Set task –
Scan the data that follows and count the lines with the string "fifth"; answer with the count alone.

Stored rows –

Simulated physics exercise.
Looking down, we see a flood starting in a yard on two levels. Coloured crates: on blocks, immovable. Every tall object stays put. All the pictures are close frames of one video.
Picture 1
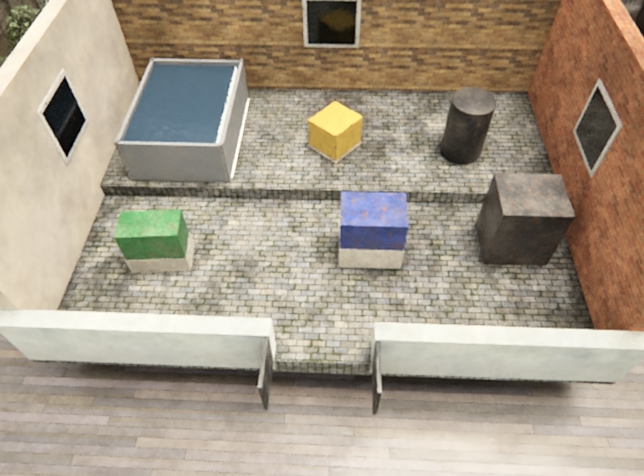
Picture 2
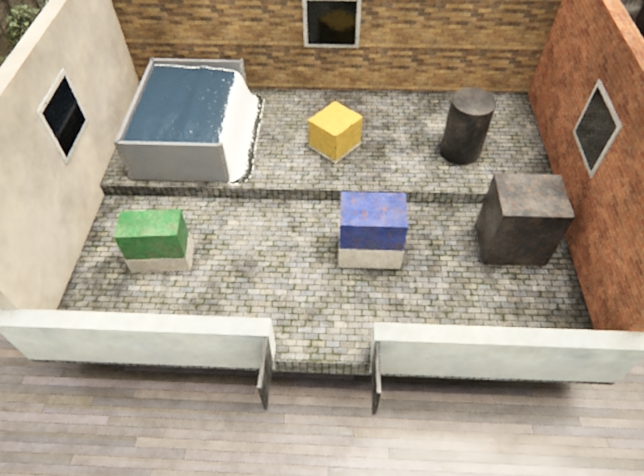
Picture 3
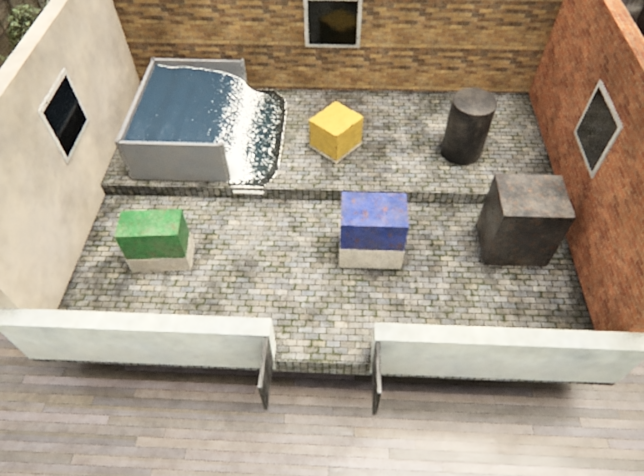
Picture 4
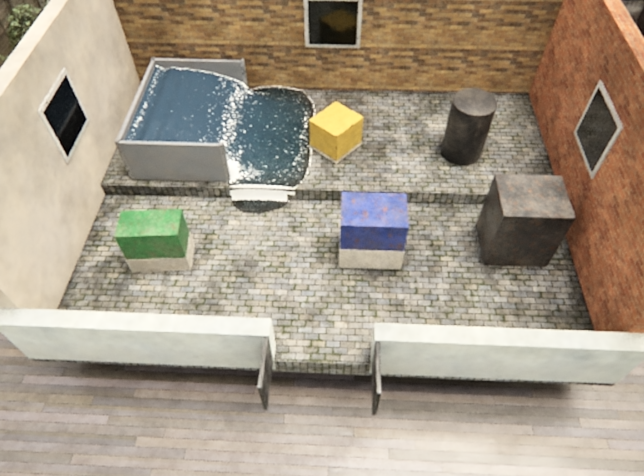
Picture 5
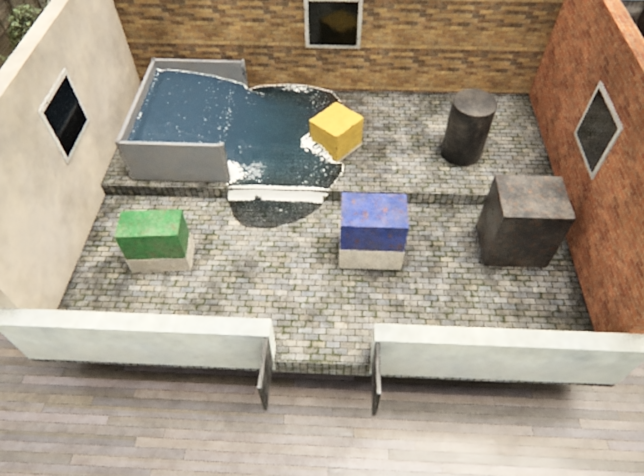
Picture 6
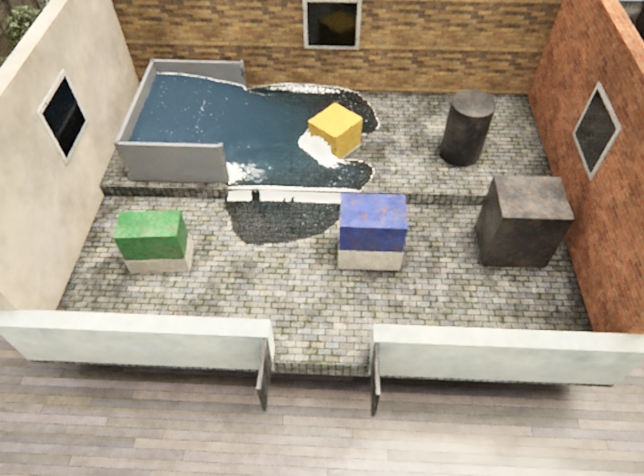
Water bursts from the right side of a grey tank at the back left of a walled, two-level paved yard, seen from above by a still camera. A yellow crate, dark cylinder and dark block stand to the right, with green and blue crates on pale bases lower down. The foaming water spreads rightward, surrounds the yellow crate and pours over the step.
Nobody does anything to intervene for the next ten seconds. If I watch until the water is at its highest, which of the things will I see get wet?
You would see this: The blue crate keeps dry; the yellow crate gets wet; the green crate keeps dry.
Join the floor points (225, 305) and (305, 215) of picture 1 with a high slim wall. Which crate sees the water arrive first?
I'd pick the yellow crate.
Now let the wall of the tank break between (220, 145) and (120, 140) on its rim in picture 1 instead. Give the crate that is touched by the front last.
That would be the yellow crate.
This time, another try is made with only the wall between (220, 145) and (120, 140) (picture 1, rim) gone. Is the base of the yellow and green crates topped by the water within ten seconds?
As it turns out, the yellow crate is left untouched, and the green crate gets overtopped.
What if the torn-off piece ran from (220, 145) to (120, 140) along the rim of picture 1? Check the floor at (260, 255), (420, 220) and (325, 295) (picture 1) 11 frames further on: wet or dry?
Soaked, untouched, soaked.
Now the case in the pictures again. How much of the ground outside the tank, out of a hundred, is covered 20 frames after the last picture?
Some 70 in a hundred.
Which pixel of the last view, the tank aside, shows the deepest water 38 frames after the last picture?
About at (447, 352).
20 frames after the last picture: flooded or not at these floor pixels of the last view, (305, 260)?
That spot: Submerged.
A moment on, water covers 40 % of the floor; the blue crate water round its plinth, the yellow crate water round its plinth, the green crate not reached.
Next, water covers 50 % of the floor; the blue crate water round its plinth, the yellow crate water round its plinth, the green crate not reached.
Then, water covers 70 % of the floor; the blue crate water round its plinth, the yellow crate water round its plinth, the green crate not reached.
Later, water covers 90 % of the floor; the blue crate water round its plinth, the yellow crate water round its plinth, the green crate water round its plinth.
In the end, water covers 100 % of the floor; the blue crate stayed above the water, the yellow crate was topped, the green crate stayed above the water.
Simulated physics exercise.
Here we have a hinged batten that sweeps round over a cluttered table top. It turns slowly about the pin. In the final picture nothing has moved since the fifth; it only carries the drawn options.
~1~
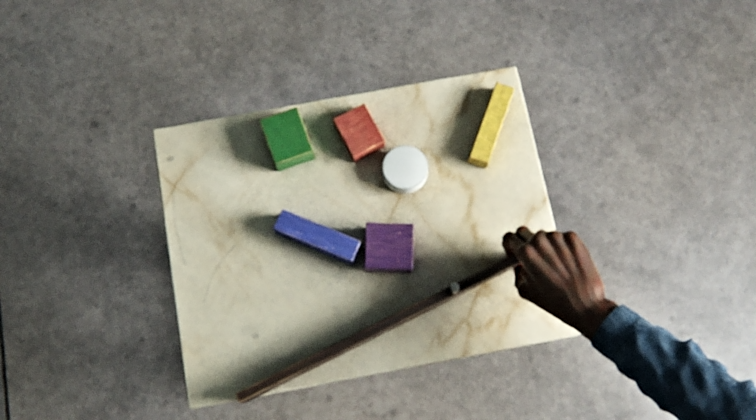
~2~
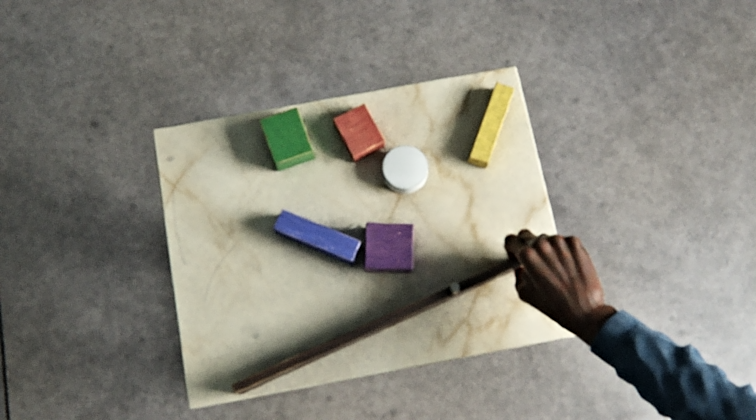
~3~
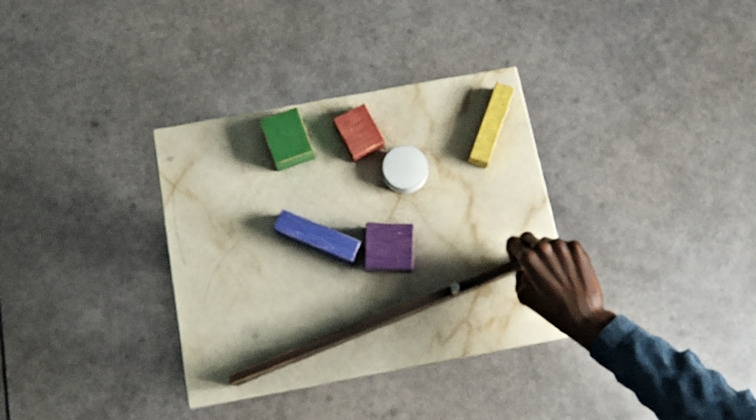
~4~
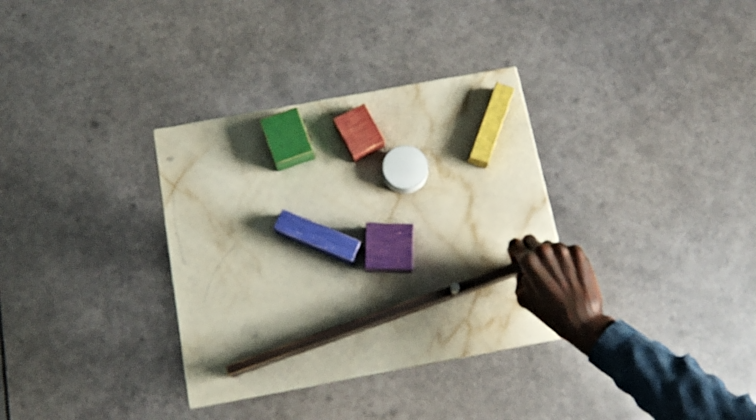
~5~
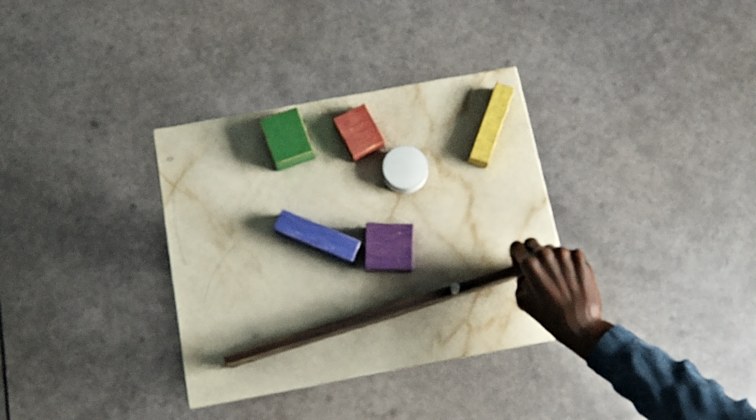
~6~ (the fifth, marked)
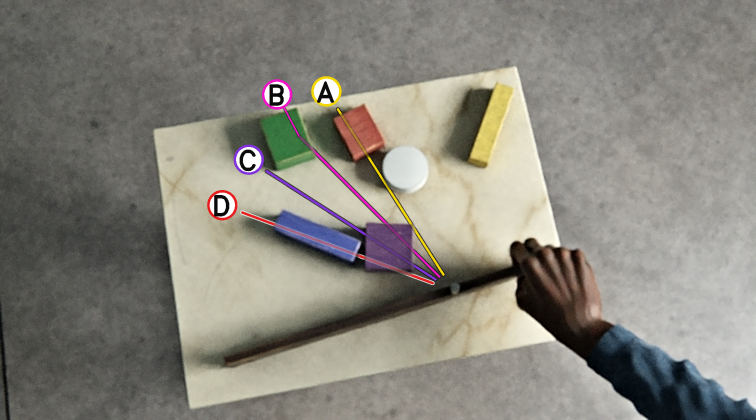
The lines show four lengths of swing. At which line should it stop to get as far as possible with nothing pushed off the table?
The farthest safe stop is B.
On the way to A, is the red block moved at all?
Yes.
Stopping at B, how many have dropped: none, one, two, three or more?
In all, none.
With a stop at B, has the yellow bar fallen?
By then, no.
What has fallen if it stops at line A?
The green block.
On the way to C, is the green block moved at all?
No.
On the marked copy, A at (389, 190); B at (368, 205); C at (350, 225); D at (336, 247).
Following B. Soon after the start, arm (331, 278); green block (288, 140); yellow bar (491, 125).
Later, arm (347, 230); blue bar (333, 209); purple block (400, 233).
In the end, arm (368, 204); green block (302, 111); blue bar (362, 180); nothing has fallen.
As for the rest, A drops the green block; C is safe but short; D is safe but short.
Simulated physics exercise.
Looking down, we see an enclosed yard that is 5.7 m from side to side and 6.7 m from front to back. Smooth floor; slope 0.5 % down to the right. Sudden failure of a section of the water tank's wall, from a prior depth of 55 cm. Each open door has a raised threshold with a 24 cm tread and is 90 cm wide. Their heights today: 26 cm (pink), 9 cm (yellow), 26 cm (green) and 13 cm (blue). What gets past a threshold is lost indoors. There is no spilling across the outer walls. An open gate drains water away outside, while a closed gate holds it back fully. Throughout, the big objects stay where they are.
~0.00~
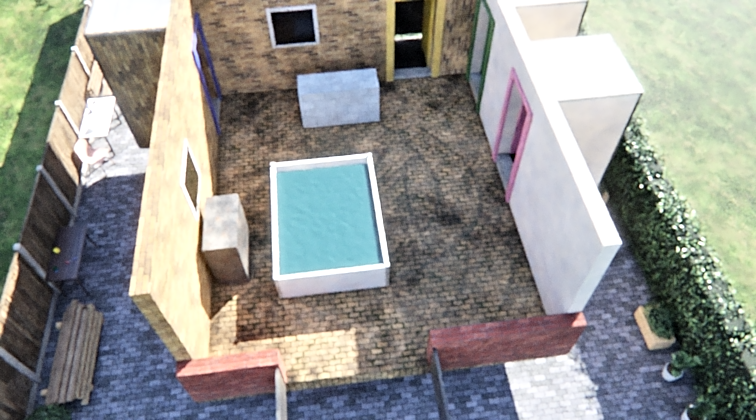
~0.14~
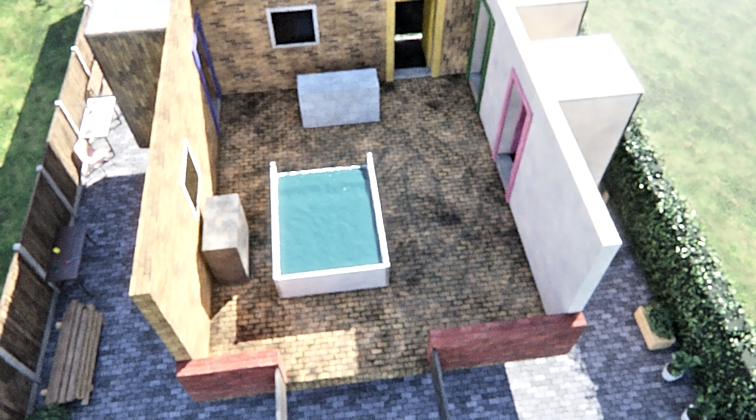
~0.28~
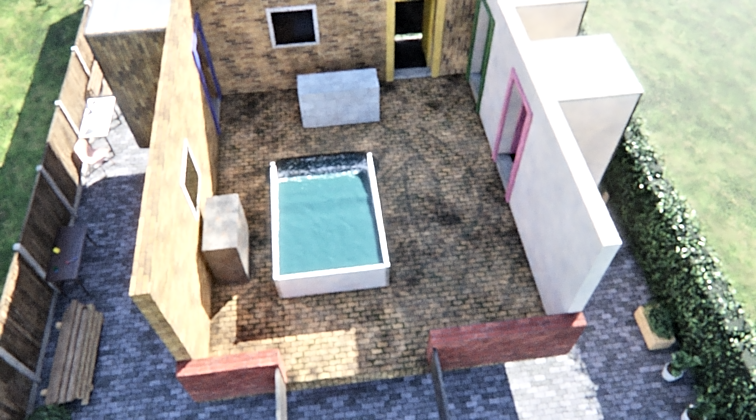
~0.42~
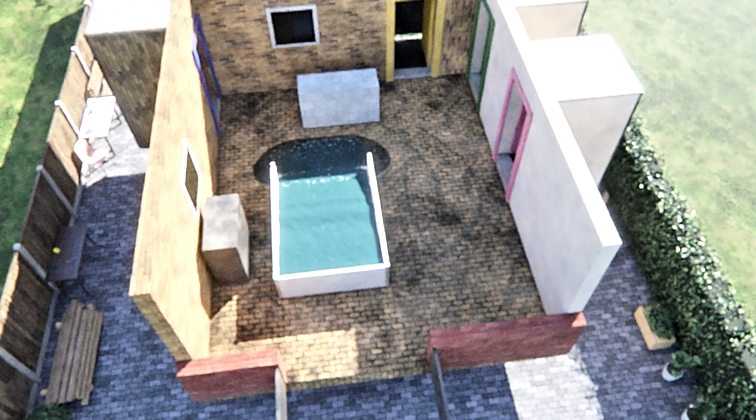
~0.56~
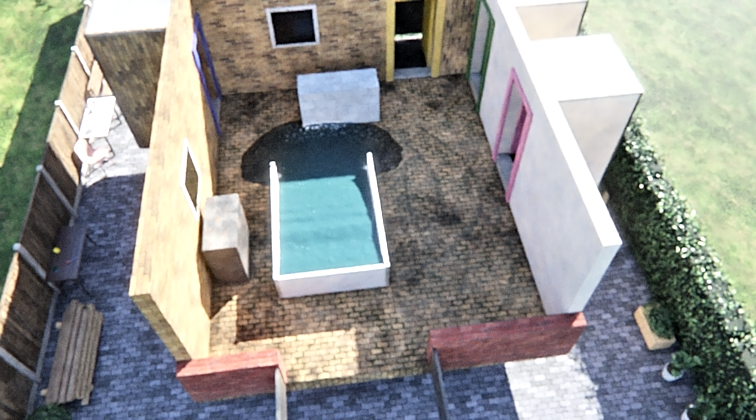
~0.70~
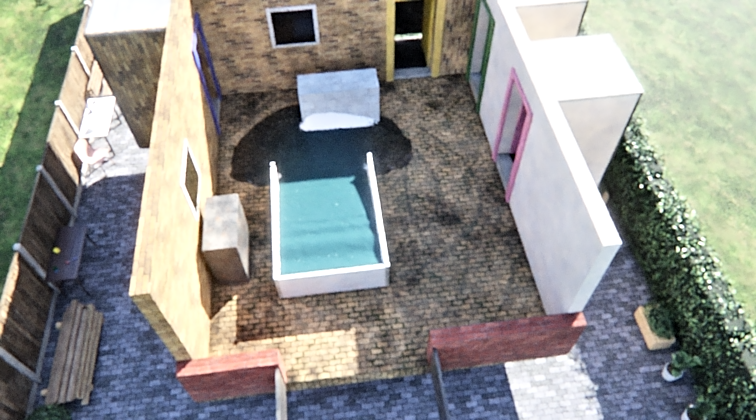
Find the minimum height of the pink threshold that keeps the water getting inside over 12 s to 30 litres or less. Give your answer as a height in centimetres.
Roughly 7 cm.
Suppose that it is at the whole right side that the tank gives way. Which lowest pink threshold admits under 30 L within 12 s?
About 25 centimetres.
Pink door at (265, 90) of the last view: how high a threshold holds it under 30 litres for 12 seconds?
Minimum: Close to 19 cm.
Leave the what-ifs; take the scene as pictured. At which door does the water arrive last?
Final door: Pink.
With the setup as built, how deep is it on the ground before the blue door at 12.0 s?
Depth: Near 5.0 cm.
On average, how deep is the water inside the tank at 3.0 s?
Some 16 cm.
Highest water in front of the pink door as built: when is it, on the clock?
The depth peaks at about 3.6 seconds.
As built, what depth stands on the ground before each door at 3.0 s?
At the pink door the depth is 8 cm, at yellow 5 cm, at green 19 cm and at blue 28 cm.
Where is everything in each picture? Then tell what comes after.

Response –
2